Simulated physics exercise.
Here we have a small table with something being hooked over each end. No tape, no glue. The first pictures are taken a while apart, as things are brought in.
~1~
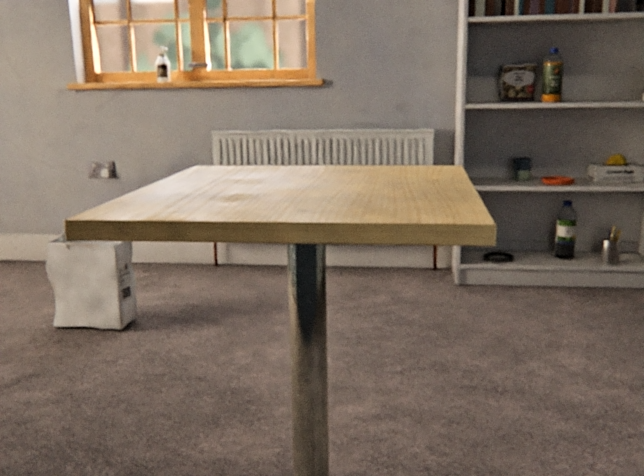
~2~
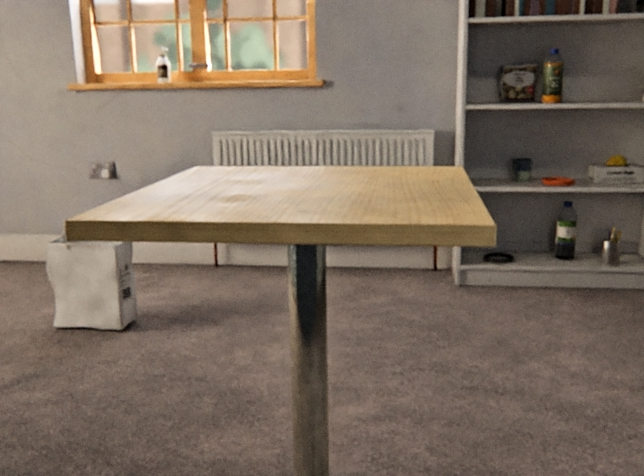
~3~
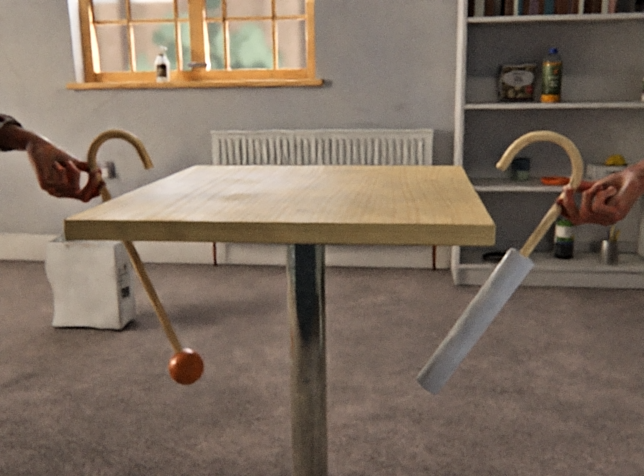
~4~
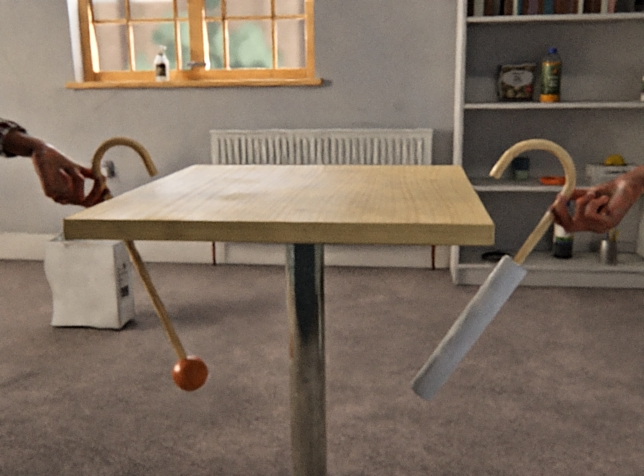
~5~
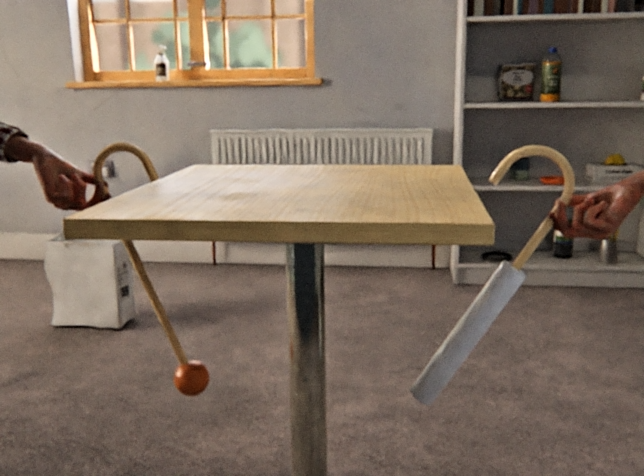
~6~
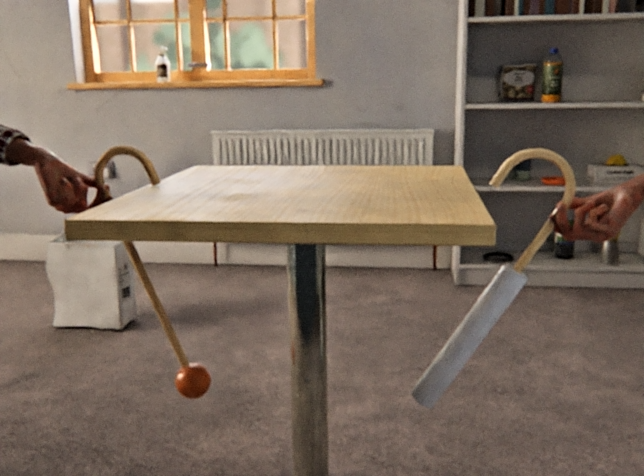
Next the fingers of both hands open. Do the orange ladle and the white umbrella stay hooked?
The orange ladle remains in place, the white umbrella drops past the edge.
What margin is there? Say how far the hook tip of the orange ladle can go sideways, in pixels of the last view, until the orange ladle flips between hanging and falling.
Some 12 pixels, left.
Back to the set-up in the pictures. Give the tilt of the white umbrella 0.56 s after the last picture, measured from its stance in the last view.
About 60°.
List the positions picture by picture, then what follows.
The first frame shows table (305, 195).
The second frame shows table (305, 196).
The third frame shows still on the way; orange ladle (156, 259); table (304, 195).
The fourth frame shows still on the way; white umbrella (475, 270); table (304, 195).
The fifth frame shows still on the way; orange ladle (162, 271); table (304, 194).
The sixth frame shows in place, still held; orange ladle (163, 274); white umbrella (475, 278); table (305, 195).
Then, 0.30 s after the last picture, orange ladle at rest near (163, 275); white umbrella falling near (468, 449).
Then, 0.44 s after the last picture, orange ladle at rest near (162, 275); white umbrella falling.
Then, 0.56 s after the last picture, orange ladle at rest near (162, 275); white umbrella down below.
At rest, the orange ladle stays hooked on the edge, near (163, 275); the white umbrella falls to the floor.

▸ Exercise directions: Exclude the images and reproduce the remaining data exactly.

▸ Correct response:
Simulated physics exercise.
Here we have a small table with something being hooked over each end. No tape, no glue. The first pictures are taken a while apart, as things are brought in.
~1~
~2~
~3~
~4~
~5~
~6~
Next the fingers of both hands open. Do the orange ladle and the white umbrella stay hooked?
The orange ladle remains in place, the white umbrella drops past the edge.
What margin is there? Say how far the hook tip of the orange ladle can go sideways, in pixels of the last view, until the orange ladle flips between hanging and falling.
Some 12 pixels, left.
Back to the set-up in the pictures. Give the tilt of the white umbrella 0.56 s after the last picture, measured from its stance in the last view.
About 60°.
List the positions picture by picture, then what follows.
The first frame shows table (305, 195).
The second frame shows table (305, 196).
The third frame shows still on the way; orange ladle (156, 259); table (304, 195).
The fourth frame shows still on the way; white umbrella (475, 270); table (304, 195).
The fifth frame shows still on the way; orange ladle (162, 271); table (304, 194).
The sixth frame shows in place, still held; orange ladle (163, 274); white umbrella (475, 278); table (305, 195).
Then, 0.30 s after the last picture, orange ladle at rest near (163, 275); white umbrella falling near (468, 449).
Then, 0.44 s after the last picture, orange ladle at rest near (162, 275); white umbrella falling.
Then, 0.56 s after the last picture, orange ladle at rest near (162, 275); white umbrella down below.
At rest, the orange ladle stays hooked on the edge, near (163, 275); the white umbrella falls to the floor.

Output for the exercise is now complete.